> _The request_
Transcribe all the entries word for word, omitting any pictures they contain.

Some records

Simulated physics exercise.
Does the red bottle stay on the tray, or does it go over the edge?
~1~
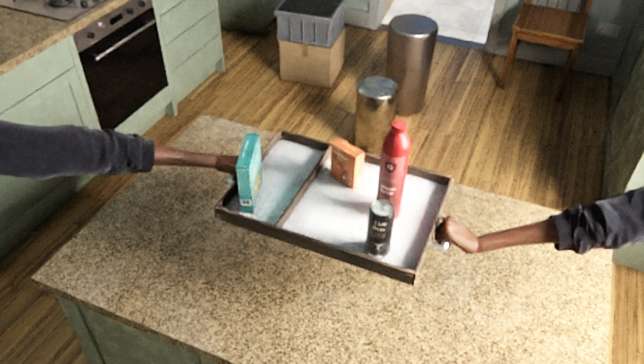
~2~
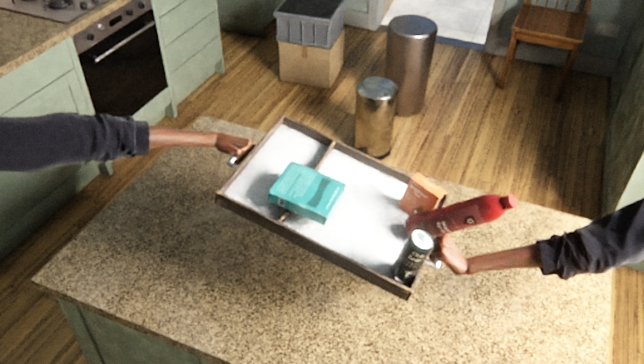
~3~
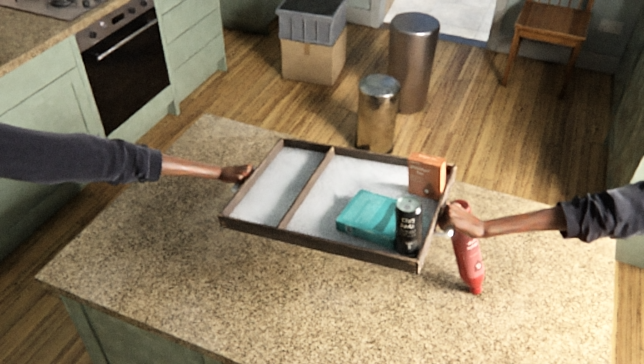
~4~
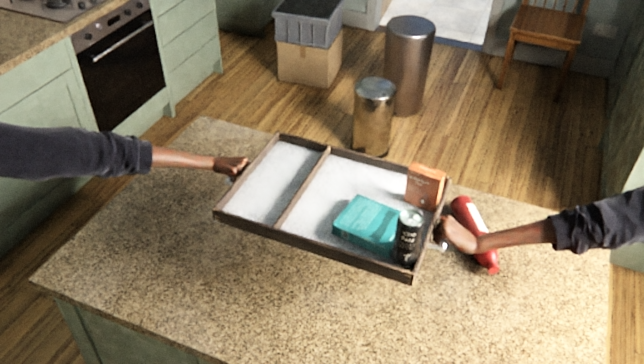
It goes over the right edge of the tray and ends up lying on its side on the counter.
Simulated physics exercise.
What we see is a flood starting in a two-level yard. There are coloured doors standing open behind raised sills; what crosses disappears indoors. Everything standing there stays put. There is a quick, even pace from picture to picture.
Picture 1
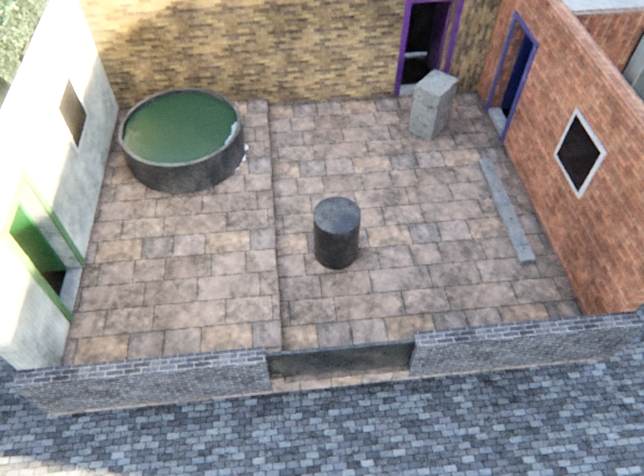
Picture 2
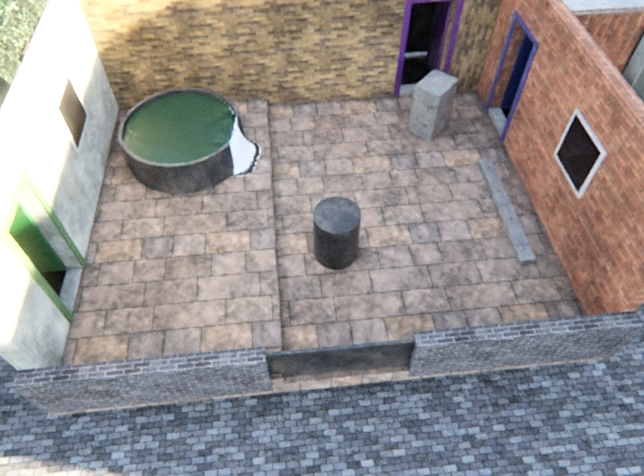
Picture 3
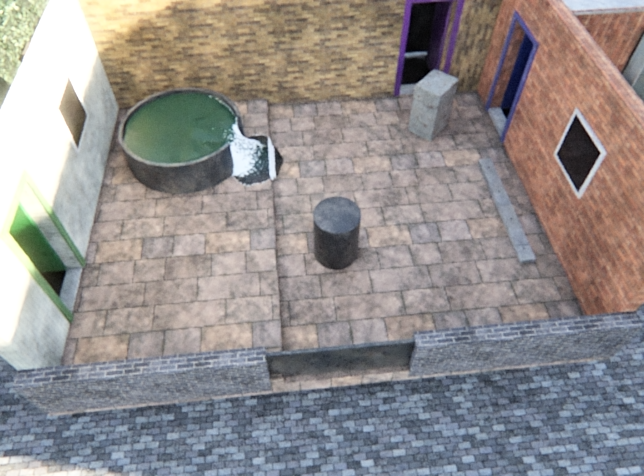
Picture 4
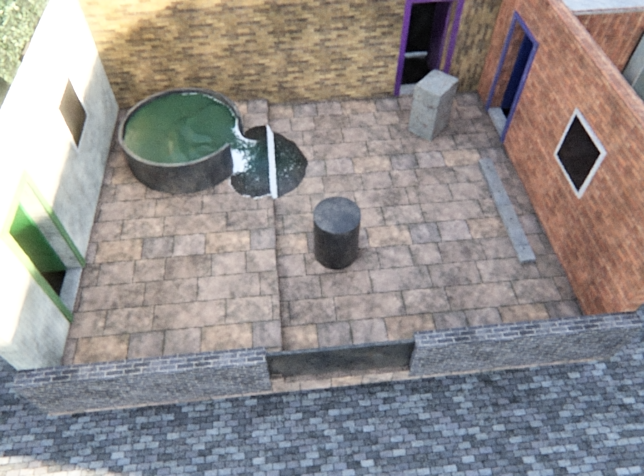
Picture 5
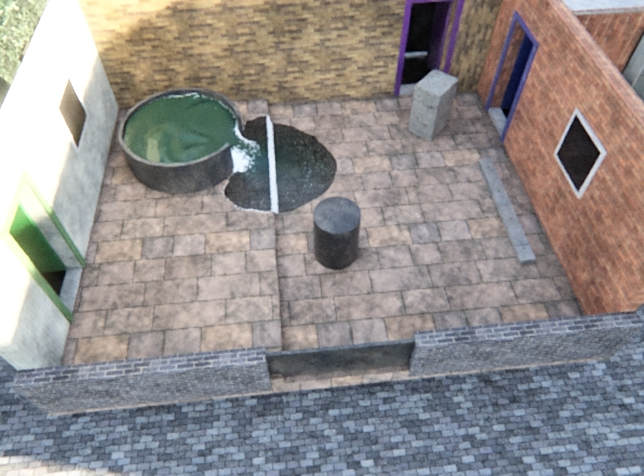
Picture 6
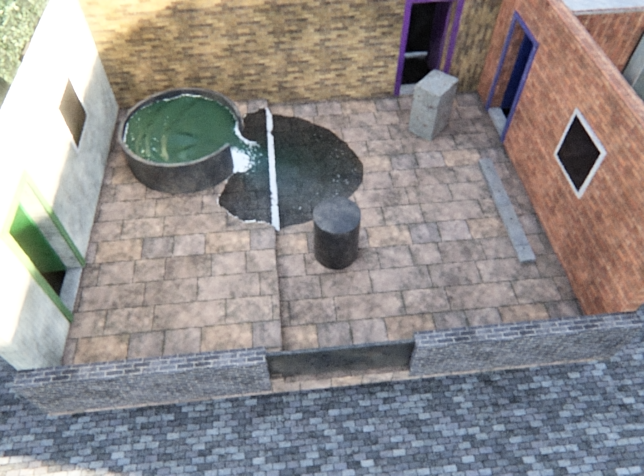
The footage shows a walled, paved yard where green water in a round pool pours out through a gap on its right side, crosses a step in the paving, and spreads in a widening dark sheet to a short cylinder.
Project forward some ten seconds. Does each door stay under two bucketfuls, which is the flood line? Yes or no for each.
Blue door - yes, stays under; green door - yes, stays under; purple door - yes, stays under.
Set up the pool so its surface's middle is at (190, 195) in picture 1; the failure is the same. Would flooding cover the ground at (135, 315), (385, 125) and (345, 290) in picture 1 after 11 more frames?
Point by point: Still bare; still bare; swamped.
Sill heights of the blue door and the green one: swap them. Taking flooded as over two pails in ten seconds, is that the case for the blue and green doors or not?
The blue one exceeds the limit; the green one falls short.
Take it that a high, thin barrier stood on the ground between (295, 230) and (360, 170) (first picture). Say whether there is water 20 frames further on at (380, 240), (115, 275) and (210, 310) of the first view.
Reading them off in sequence: Spared, spared, spared.
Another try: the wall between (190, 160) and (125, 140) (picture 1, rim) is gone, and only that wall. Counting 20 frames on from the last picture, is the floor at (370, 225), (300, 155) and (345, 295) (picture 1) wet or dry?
Point one not reached; point two not reached; point three reached.
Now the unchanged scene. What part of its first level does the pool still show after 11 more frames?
Roughly 64 per cent.
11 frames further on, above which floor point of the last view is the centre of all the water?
Near (247, 158).
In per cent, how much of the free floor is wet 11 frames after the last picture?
I'd put it at roughly 40 per cent.
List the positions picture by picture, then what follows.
In the first frame, still water in the round pool at (181, 127).
In the second frame, the front is at (251, 144), out from the gap at (239, 148).
In the third frame, the front is at (271, 173), out from the gap at (239, 150).
In the fourth frame, the front is at (300, 176), out from the gap at (239, 150).
In the fifth frame, water pours out at (239, 150) and has run to (332, 163).
In the sixth frame, the front is at (357, 181), out from the gap at (239, 150).
A moment on, water covers 25 % of the floor; the blue door not reached, the green door not reached, the purple door not reached.
Next, water covers 40 % of the floor; the blue door not reached, the green door not reached, the purple door wet at the sill, nothing in.
Then, water covers 55 % of the floor; the blue door wet at the sill, nothing in, the green door not reached, the purple door under two buckets in.
Later, water covers 60 % of the floor; the blue door under two buckets in, the green door not reached, the purple door under two buckets in.
In the end, water covers 60 % of the floor; the blue door under two buckets in, the green door not reached, the purple door under two buckets in.
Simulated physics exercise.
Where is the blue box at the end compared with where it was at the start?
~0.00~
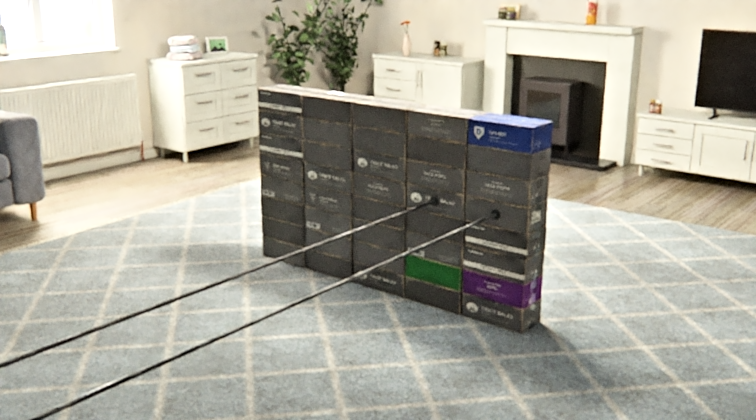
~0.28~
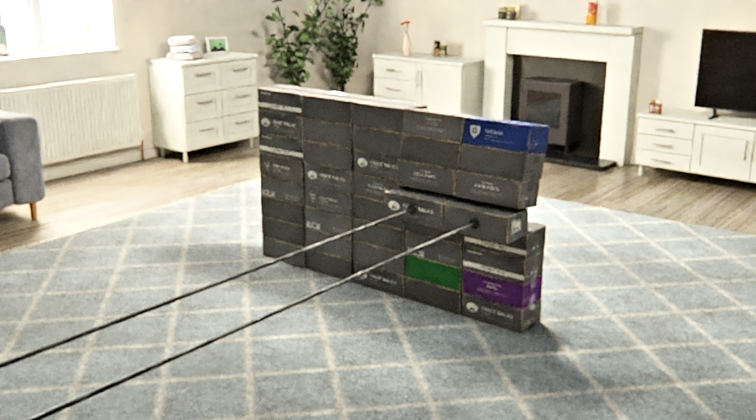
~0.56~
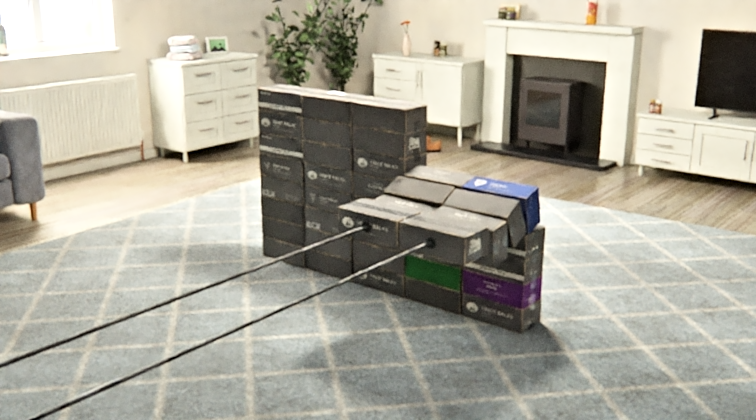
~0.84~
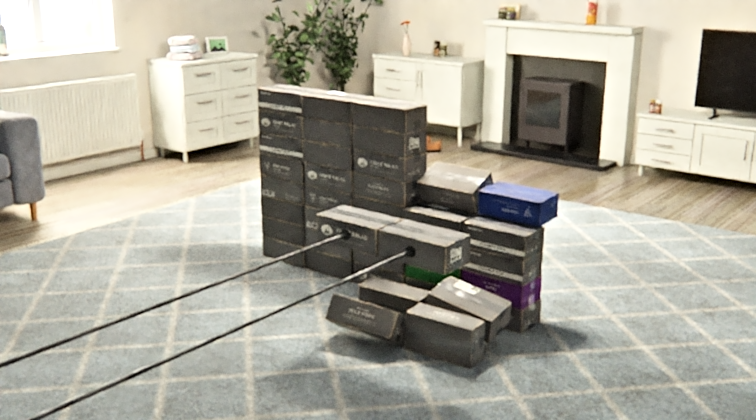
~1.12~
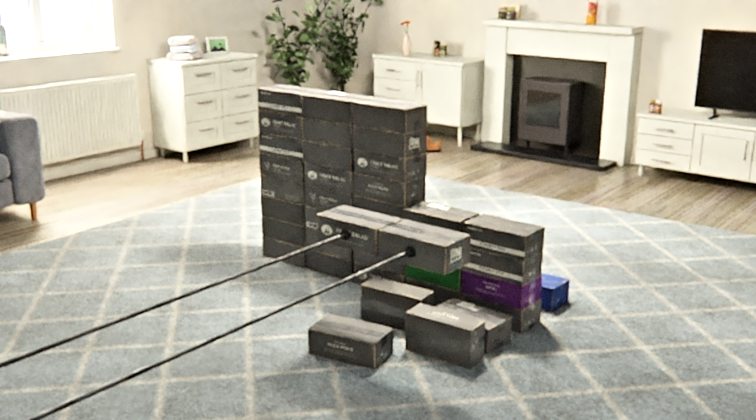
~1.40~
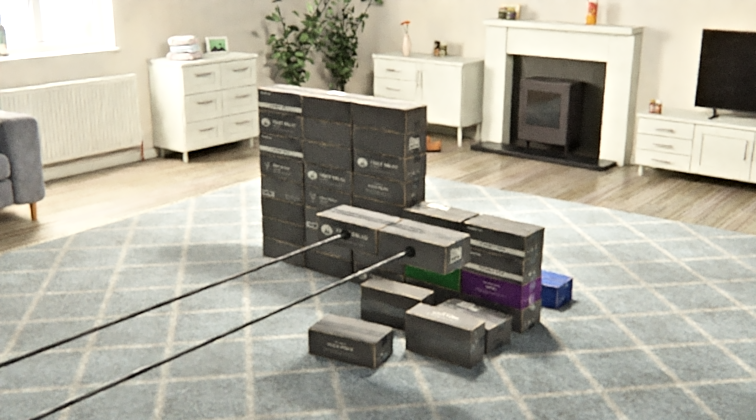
It starts at the top right corner of the wall of boxes. By the end it lies low on the rug, just behind the right end of what is left of the wall.
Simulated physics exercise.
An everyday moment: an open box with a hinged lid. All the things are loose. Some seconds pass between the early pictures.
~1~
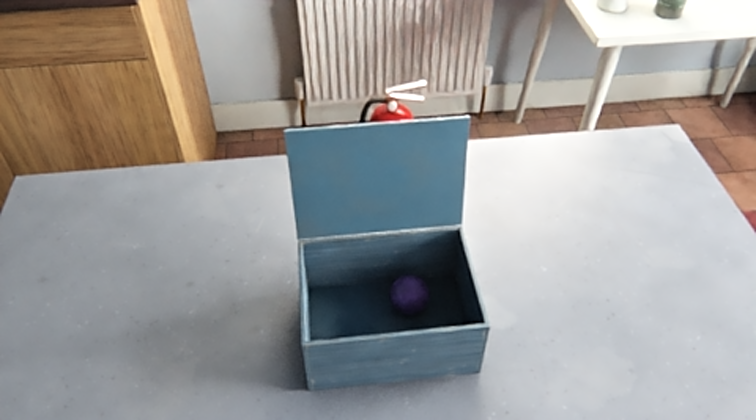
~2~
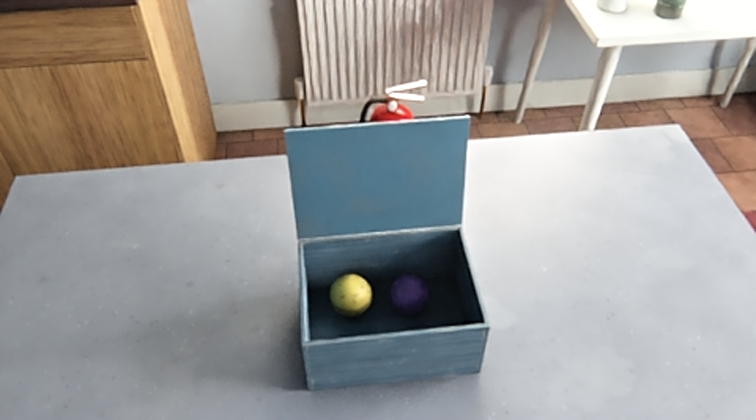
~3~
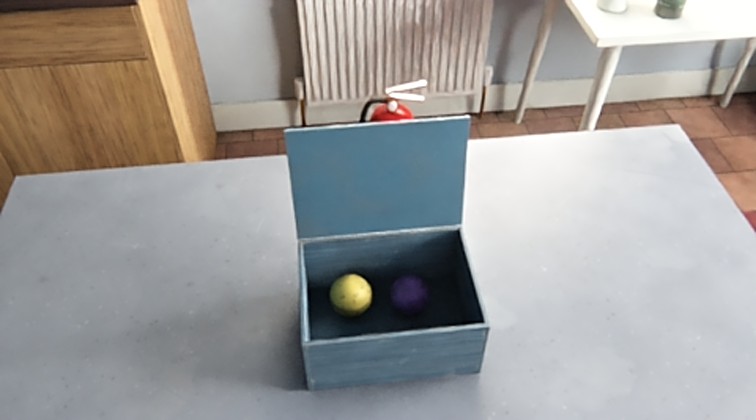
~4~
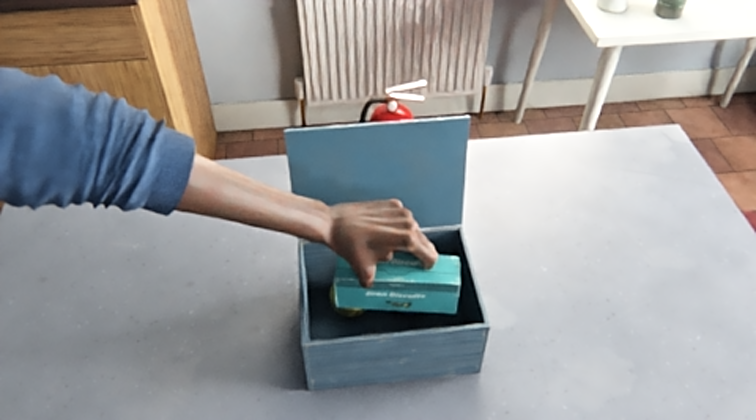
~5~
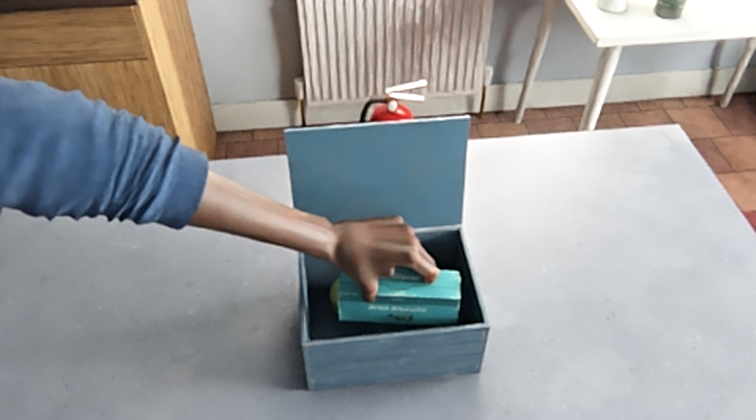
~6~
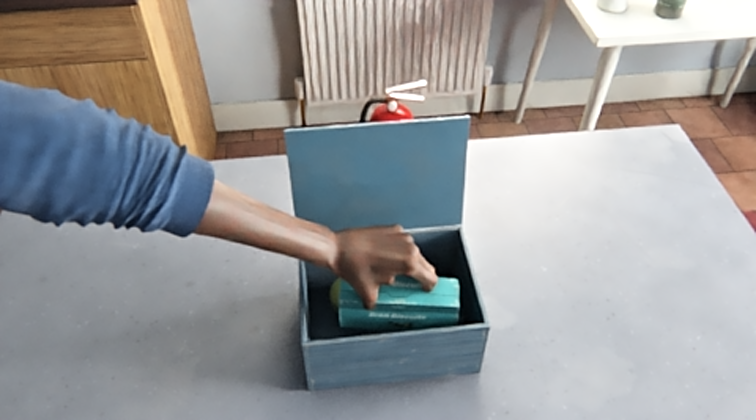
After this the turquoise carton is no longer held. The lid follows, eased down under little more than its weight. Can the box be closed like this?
It closes.
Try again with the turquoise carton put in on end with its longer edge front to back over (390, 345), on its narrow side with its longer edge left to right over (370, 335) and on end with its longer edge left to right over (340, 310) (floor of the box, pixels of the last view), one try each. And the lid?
First, it will not close; second, it shuts flat; third, it is held up.
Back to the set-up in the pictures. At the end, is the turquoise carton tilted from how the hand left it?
It tips.
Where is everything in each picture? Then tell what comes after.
In the first picture, the last thing is not in view yet; purple ball (410, 295).
In the second picture, the last thing is not in view yet; yellow ball (351, 296).
In the third picture, the last thing is not in view yet.
The fourth picture shows on its way; turquoise carton (397, 282).
The fifth picture shows on its way; turquoise carton (399, 296).
The sixth picture shows in place under the hand; turquoise carton (399, 304).
Then, 0.40 s past the last view, turquoise carton rocked 35° from its first pose near (396, 311).
Then, 1.30 s past the last view, lid 77° above the rim; turquoise carton rocked 40° from its first pose near (396, 313); purple ball displaced a little; yellow ball displaced a little.
Then, 1.80 s past the last view, lid 47° above the rim; turquoise carton rocked 40° from its first pose near (396, 313); purple ball displaced a little; yellow ball displaced a little.
Then, 2.20 s past the last view, lid 19° above the rim; turquoise carton rocked 40° from its first pose near (396, 313); purple ball displaced a little; yellow ball displaced a little.
Finally, lid shut; down or leaning hard in the box, turquoise carton; the other 3 still in place. Final places as the last picture's camera would see them, turquoise carton near (396, 313).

> _Result_
Simulated physics exercise.
Does the red bottle stay on the tray, or does it go over the edge?
~1~
~2~
~3~
~4~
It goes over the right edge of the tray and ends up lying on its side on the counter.
Simulated physics exercise.
What we see is a flood starting in a two-level yard. There are coloured doors standing open behind raised sills; what crosses disappears indoors. Everything standing there stays put. There is a quick, even pace from picture to picture.
Picture 1
Picture 2
Picture 3
Picture 4
Picture 5
Picture 6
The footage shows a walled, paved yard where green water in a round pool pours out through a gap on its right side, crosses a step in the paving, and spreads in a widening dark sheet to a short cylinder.
Project forward some ten seconds. Does each door stay under two bucketfuls, which is the flood line? Yes or no for each.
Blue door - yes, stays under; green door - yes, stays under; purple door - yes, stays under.
Set up the pool so its surface's middle is at (190, 195) in picture 1; the failure is the same. Would flooding cover the ground at (135, 315), (385, 125) and (345, 290) in picture 1 after 11 more frames?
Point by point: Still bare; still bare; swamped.
Sill heights of the blue door and the green one: swap them. Taking flooded as over two pails in ten seconds, is that the case for the blue and green doors or not?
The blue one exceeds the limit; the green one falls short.
Take it that a high, thin barrier stood on the ground between (295, 230) and (360, 170) (first picture). Say whether there is water 20 frames further on at (380, 240), (115, 275) and (210, 310) of the first view.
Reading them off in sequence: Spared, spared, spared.
Another try: the wall between (190, 160) and (125, 140) (picture 1, rim) is gone, and only that wall. Counting 20 frames on from the last picture, is the floor at (370, 225), (300, 155) and (345, 295) (picture 1) wet or dry?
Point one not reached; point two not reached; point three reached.
Now the unchanged scene. What part of its first level does the pool still show after 11 more frames?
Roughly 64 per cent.
11 frames further on, above which floor point of the last view is the centre of all the water?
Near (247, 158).
In per cent, how much of the free floor is wet 11 frames after the last picture?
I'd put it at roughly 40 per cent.
List the positions picture by picture, then what follows.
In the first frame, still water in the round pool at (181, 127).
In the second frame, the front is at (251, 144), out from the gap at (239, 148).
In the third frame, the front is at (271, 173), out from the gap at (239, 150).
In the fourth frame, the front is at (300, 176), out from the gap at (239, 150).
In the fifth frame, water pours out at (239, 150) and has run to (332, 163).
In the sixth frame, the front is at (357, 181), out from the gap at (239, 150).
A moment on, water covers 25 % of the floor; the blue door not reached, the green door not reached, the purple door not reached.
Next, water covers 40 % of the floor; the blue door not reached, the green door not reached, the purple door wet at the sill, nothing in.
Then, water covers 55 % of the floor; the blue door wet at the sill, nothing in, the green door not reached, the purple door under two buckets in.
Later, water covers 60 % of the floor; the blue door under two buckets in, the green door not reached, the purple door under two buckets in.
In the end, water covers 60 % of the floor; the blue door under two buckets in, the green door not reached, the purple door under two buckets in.
Simulated physics exercise.
Where is the blue box at the end compared with where it was at the start?
~0.00~
~0.28~
~0.56~
~0.84~
~1.12~
~1.40~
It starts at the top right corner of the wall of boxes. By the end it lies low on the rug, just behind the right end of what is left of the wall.
Simulated physics exercise.
An everyday moment: an open box with a hinged lid. All the things are loose. Some seconds pass between the early pictures.
~1~
~2~
~3~
~4~
~5~
~6~
After this the turquoise carton is no longer held. The lid follows, eased down under little more than its weight. Can the box be closed like this?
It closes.
Try again with the turquoise carton put in on end with its longer edge front to back over (390, 345), on its narrow side with its longer edge left to right over (370, 335) and on end with its longer edge left to right over (340, 310) (floor of the box, pixels of the last view), one try each. And the lid?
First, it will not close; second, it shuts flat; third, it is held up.
Back to the set-up in the pictures. At the end, is the turquoise carton tilted from how the hand left it?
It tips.
Where is everything in each picture? Then tell what comes after.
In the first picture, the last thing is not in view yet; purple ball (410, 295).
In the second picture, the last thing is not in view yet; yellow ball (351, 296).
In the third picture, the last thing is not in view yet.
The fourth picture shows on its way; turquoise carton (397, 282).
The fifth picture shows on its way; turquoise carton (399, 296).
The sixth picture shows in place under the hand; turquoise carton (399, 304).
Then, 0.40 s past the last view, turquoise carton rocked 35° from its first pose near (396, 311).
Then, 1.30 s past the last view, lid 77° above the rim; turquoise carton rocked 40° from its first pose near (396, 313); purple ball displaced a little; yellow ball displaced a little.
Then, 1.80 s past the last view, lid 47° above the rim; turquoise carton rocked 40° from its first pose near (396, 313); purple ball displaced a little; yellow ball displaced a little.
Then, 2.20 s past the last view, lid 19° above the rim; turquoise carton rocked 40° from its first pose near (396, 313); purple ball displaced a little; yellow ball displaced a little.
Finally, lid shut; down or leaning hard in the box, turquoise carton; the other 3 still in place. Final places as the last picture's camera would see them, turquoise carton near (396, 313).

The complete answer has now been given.